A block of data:

◆ ◆ ◆ ◆ ◆

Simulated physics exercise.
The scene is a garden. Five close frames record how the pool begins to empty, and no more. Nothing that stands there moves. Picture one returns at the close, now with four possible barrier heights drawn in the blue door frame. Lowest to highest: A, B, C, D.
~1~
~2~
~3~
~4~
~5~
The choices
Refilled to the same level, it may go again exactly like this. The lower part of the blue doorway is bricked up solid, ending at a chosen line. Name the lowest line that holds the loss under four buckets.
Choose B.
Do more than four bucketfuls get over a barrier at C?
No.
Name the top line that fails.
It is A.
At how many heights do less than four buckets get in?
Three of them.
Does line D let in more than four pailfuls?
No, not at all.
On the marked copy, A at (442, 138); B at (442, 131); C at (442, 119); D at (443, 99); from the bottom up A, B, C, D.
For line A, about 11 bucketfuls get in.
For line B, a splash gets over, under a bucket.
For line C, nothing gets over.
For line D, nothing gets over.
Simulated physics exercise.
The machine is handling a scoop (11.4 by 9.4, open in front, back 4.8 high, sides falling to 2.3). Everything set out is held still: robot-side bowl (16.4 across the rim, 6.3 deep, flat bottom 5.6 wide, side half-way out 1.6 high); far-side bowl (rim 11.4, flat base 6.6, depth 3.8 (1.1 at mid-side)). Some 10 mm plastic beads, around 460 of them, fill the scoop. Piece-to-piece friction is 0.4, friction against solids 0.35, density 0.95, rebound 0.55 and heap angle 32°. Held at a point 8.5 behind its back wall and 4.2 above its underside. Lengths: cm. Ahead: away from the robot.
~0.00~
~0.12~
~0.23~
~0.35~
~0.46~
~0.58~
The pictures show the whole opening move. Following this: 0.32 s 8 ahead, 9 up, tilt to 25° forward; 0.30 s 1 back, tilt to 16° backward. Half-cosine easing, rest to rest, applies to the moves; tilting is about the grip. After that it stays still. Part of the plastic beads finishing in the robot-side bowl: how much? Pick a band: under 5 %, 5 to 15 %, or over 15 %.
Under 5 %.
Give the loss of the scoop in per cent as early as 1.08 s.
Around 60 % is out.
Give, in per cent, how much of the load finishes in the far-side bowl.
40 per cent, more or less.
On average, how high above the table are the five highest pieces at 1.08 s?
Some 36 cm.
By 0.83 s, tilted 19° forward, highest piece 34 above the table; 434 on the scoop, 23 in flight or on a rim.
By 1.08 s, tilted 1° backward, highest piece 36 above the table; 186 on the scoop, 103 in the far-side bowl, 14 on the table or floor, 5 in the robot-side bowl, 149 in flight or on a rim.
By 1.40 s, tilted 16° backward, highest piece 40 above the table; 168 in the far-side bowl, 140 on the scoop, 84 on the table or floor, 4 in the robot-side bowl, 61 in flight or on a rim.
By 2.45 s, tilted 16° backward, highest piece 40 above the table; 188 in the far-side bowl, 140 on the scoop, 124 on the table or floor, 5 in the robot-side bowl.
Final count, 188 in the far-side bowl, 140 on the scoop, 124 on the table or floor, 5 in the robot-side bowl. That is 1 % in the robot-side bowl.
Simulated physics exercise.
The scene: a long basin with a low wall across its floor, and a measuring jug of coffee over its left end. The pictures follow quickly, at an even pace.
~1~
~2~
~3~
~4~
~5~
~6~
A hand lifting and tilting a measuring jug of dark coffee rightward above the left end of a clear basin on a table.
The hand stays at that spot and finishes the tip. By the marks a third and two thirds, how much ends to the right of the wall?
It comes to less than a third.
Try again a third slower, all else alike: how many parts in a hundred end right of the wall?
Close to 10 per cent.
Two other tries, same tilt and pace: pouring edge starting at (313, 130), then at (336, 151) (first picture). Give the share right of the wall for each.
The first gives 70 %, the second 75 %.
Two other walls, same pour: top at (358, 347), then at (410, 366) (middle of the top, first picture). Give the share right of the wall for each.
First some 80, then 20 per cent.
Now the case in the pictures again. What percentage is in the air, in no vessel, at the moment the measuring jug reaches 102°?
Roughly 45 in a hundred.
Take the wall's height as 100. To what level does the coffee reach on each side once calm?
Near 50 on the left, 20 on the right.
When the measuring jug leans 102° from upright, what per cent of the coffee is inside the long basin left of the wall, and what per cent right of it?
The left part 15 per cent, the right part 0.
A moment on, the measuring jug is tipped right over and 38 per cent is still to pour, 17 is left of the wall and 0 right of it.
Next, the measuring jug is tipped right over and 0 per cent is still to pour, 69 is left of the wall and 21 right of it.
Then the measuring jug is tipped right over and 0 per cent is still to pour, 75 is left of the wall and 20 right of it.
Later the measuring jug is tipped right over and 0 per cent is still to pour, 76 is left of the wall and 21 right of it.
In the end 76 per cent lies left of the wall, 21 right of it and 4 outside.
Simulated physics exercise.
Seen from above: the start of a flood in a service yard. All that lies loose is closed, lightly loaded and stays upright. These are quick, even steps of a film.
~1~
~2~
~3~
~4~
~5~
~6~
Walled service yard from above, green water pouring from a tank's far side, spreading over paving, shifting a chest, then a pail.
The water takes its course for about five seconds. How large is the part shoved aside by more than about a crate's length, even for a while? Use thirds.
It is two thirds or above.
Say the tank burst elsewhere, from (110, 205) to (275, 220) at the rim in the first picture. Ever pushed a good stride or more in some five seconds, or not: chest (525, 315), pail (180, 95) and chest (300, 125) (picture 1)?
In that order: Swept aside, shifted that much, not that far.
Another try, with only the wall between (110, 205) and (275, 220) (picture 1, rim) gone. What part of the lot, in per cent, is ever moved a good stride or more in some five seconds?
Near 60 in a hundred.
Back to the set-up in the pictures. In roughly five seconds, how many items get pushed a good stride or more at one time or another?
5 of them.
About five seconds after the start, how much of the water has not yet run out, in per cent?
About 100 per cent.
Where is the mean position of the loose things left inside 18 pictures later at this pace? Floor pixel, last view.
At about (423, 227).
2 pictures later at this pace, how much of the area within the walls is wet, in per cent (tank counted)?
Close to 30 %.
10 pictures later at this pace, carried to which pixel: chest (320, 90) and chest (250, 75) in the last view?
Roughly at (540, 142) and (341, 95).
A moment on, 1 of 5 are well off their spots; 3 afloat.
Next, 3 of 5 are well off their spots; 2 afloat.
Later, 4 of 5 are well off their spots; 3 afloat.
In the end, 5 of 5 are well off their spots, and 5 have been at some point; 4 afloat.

◆ ◆ ◆ ◆ ◆

▸ **WHAT THE EXERCISE ASKS**
Each line of the material should be echoed exactly.

▸ **CORRECT RESPONSE**
Simulated physics exercise.
The scene is a garden. Five close frames record how the pool begins to empty, and no more. Nothing that stands there moves. Picture one returns at the close, now with four possible barrier heights drawn in the blue door frame. Lowest to highest: A, B, C, D.
~1~
~2~
~3~
~4~
~5~
The choices
Refilled to the same level, it may go again exactly like this. The lower part of the blue doorway is bricked up solid, ending at a chosen line. Name the lowest line that holds the loss under four buckets.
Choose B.
Do more than four bucketfuls get over a barrier at C?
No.
Name the top line that fails.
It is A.
At how many heights do less than four buckets get in?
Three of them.
Does line D let in more than four pailfuls?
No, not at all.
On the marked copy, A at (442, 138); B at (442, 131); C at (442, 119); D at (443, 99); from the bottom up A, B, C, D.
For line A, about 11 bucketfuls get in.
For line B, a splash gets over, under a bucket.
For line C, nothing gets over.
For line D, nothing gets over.
Simulated physics exercise.
The machine is handling a scoop (11.4 by 9.4, open in front, back 4.8 high, sides falling to 2.3). Everything set out is held still: robot-side bowl (16.4 across the rim, 6.3 deep, flat bottom 5.6 wide, side half-way out 1.6 high); far-side bowl (rim 11.4, flat base 6.6, depth 3.8 (1.1 at mid-side)). Some 10 mm plastic beads, around 460 of them, fill the scoop. Piece-to-piece friction is 0.4, friction against solids 0.35, density 0.95, rebound 0.55 and heap angle 32°. Held at a point 8.5 behind its back wall and 4.2 above its underside. Lengths: cm. Ahead: away from the robot.
~0.00~
~0.12~
~0.23~
~0.35~
~0.46~
~0.58~
The pictures show the whole opening move. Following this: 0.32 s 8 ahead, 9 up, tilt to 25° forward; 0.30 s 1 back, tilt to 16° backward. Half-cosine easing, rest to rest, applies to the moves; tilting is about the grip. After that it stays still. Part of the plastic beads finishing in the robot-side bowl: how much? Pick a band: under 5 %, 5 to 15 %, or over 15 %.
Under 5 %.
Give the loss of the scoop in per cent as early as 1.08 s.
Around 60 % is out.
Give, in per cent, how much of the load finishes in the far-side bowl.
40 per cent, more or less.
On average, how high above the table are the five highest pieces at 1.08 s?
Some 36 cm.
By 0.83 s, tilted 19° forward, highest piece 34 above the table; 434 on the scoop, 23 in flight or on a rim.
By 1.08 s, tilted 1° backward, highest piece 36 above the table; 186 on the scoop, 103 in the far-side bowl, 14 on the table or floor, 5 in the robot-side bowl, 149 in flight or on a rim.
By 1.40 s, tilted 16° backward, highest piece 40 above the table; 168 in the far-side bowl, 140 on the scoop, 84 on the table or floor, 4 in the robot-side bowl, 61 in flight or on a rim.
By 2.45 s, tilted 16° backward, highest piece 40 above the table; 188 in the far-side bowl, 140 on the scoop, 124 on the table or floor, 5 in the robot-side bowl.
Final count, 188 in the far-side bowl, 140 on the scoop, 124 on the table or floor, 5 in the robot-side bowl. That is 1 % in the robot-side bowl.
Simulated physics exercise.
The scene: a long basin with a low wall across its floor, and a measuring jug of coffee over its left end. The pictures follow quickly, at an even pace.
~1~
~2~
~3~
~4~
~5~
~6~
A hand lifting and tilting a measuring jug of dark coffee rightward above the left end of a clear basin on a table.
The hand stays at that spot and finishes the tip. By the marks a third and two thirds, how much ends to the right of the wall?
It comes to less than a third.
Try again a third slower, all else alike: how many parts in a hundred end right of the wall?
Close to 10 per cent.
Two other tries, same tilt and pace: pouring edge starting at (313, 130), then at (336, 151) (first picture). Give the share right of the wall for each.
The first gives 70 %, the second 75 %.
Two other walls, same pour: top at (358, 347), then at (410, 366) (middle of the top, first picture). Give the share right of the wall for each.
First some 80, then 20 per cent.
Now the case in the pictures again. What percentage is in the air, in no vessel, at the moment the measuring jug reaches 102°?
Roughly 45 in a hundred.
Take the wall's height as 100. To what level does the coffee reach on each side once calm?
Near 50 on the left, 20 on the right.
When the measuring jug leans 102° from upright, what per cent of the coffee is inside the long basin left of the wall, and what per cent right of it?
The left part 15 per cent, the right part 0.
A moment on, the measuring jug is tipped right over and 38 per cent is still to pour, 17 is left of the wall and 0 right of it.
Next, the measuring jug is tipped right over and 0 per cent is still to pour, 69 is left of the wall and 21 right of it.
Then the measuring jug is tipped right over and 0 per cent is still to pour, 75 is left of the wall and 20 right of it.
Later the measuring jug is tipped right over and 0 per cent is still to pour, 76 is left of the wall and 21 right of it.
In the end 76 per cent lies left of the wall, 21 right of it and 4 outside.
Simulated physics exercise.
Seen from above: the start of a flood in a service yard. All that lies loose is closed, lightly loaded and stays upright. These are quick, even steps of a film.
~1~
~2~
~3~
~4~
~5~
~6~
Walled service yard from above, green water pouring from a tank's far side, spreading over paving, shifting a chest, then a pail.
The water takes its course for about five seconds. How large is the part shoved aside by more than about a crate's length, even for a while? Use thirds.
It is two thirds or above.
Say the tank burst elsewhere, from (110, 205) to (275, 220) at the rim in the first picture. Ever pushed a good stride or more in some five seconds, or not: chest (525, 315), pail (180, 95) and chest (300, 125) (picture 1)?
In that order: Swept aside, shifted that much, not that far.
Another try, with only the wall between (110, 205) and (275, 220) (picture 1, rim) gone. What part of the lot, in per cent, is ever moved a good stride or more in some five seconds?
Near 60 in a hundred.
Back to the set-up in the pictures. In roughly five seconds, how many items get pushed a good stride or more at one time or another?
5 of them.
About five seconds after the start, how much of the water has not yet run out, in per cent?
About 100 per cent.
Where is the mean position of the loose things left inside 18 pictures later at this pace? Floor pixel, last view.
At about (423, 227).
2 pictures later at this pace, how much of the area within the walls is wet, in per cent (tank counted)?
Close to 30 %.
10 pictures later at this pace, carried to which pixel: chest (320, 90) and chest (250, 75) in the last view?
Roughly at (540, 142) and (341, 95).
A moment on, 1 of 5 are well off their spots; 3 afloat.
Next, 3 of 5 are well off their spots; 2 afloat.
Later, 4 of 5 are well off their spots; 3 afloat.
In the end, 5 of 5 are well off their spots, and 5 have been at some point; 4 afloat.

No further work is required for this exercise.